+++ Supplied material
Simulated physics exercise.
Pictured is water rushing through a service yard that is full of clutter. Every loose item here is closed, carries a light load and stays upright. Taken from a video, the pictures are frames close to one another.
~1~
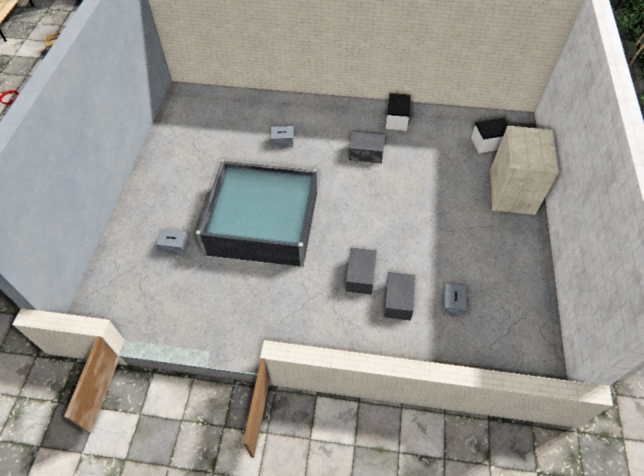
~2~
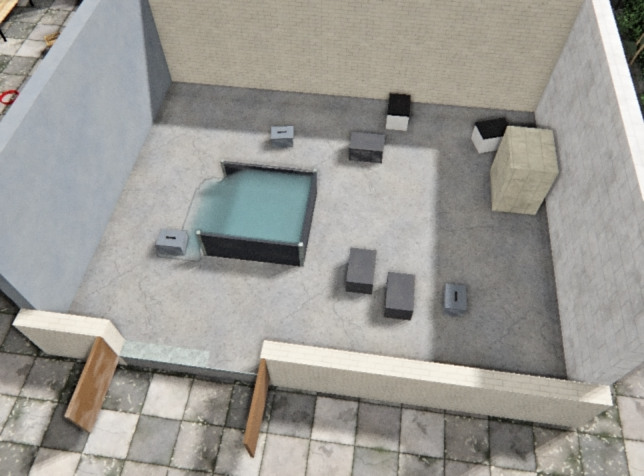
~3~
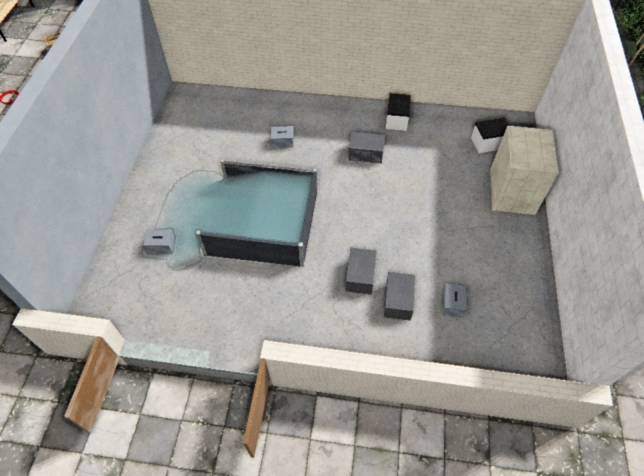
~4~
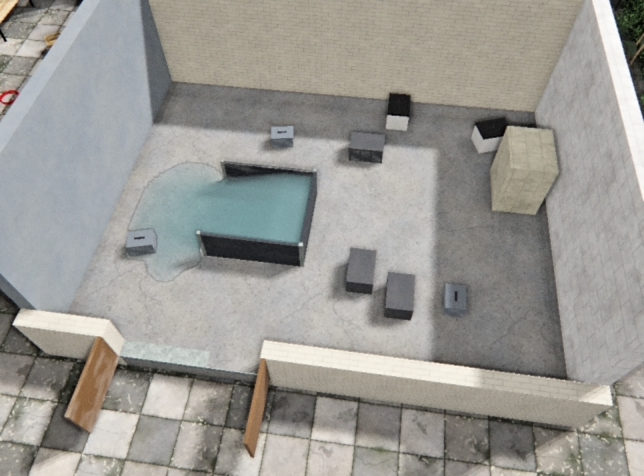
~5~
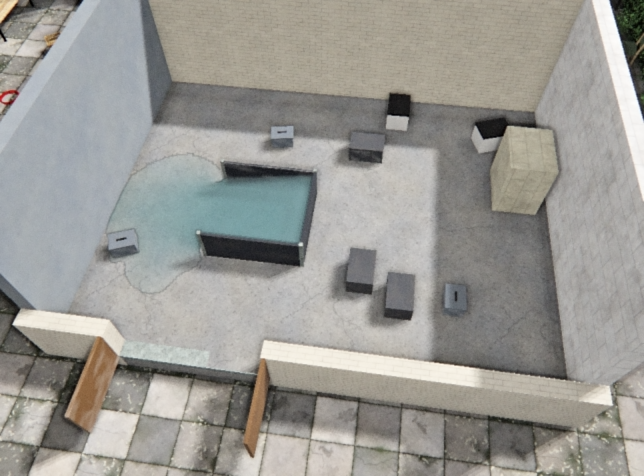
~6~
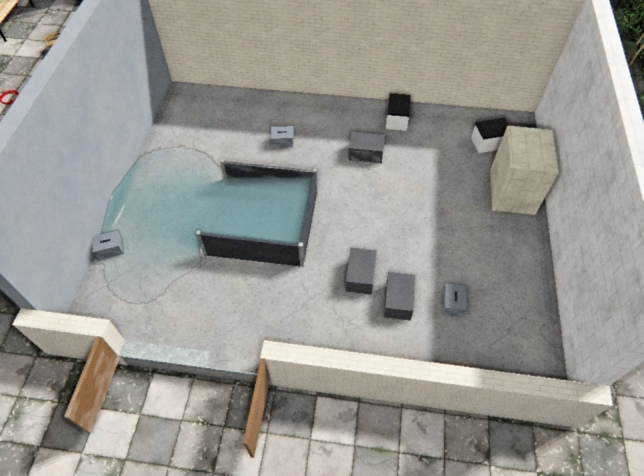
Water poured out of the open left side of a dark-walled tank in a walled yard, spreading across the floor and pushing a small grey box leftward, while the other boxes stayed put.
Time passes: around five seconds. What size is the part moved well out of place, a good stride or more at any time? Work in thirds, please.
My answer: Not even a third.
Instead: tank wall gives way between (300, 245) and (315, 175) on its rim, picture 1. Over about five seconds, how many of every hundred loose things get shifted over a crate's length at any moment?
That should be close to 50 percent.
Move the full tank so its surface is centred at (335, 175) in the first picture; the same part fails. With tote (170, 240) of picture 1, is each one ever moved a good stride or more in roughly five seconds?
From what I can tell, it got displaced that much.
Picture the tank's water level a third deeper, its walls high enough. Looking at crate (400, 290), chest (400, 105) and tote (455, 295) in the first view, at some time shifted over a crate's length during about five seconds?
In sequence: Fell short, went the distance and fell short.
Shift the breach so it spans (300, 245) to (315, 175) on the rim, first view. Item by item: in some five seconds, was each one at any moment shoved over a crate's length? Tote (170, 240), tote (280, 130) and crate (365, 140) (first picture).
Order as asked: Not sent that far; not sent that far; not sent that far.
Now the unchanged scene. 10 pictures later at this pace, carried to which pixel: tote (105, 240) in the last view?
My guess is roughly (111, 316).
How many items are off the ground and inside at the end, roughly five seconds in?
I count 1.
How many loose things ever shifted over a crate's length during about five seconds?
Tally: 1.
A moment on, 1 of 8 are well off their spots; 1 afloat.
Next, 1 of 8 are well off their spots; 1 afloat.
Later, 1 of 8 are well off their spots; 0 afloat.
In the end, 1 of 8 are well off their spots, and 1 have been at some point; 1 afloat.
++++++
Leave the pictures out and copy the rest of the data exactly.

Simulated physics exercise.
Pictured is water rushing through a service yard that is full of clutter. Every loose item here is closed, carries a light load and stays upright. Taken from a video, the pictures are frames close to one another.
~1~
~2~
~3~
~4~
~5~
~6~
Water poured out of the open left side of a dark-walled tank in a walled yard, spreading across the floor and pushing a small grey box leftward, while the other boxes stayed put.
Time passes: around five seconds. What size is the part moved well out of place, a good stride or more at any time? Work in thirds, please.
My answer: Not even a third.
Instead: tank wall gives way between (300, 245) and (315, 175) on its rim, picture 1. Over about five seconds, how many of every hundred loose things get shifted over a crate's length at any moment?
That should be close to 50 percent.
Move the full tank so its surface is centred at (335, 175) in the first picture; the same part fails. With tote (170, 240) of picture 1, is each one ever moved a good stride or more in roughly five seconds?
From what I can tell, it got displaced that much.
Picture the tank's water level a third deeper, its walls high enough. Looking at crate (400, 290), chest (400, 105) and tote (455, 295) in the first view, at some time shifted over a crate's length during about five seconds?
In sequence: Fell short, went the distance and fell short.
Shift the breach so it spans (300, 245) to (315, 175) on the rim, first view. Item by item: in some five seconds, was each one at any moment shoved over a crate's length? Tote (170, 240), tote (280, 130) and crate (365, 140) (first picture).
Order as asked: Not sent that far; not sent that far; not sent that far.
Now the unchanged scene. 10 pictures later at this pace, carried to which pixel: tote (105, 240) in the last view?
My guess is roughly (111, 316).
How many items are off the ground and inside at the end, roughly five seconds in?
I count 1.
How many loose things ever shifted over a crate's length during about five seconds?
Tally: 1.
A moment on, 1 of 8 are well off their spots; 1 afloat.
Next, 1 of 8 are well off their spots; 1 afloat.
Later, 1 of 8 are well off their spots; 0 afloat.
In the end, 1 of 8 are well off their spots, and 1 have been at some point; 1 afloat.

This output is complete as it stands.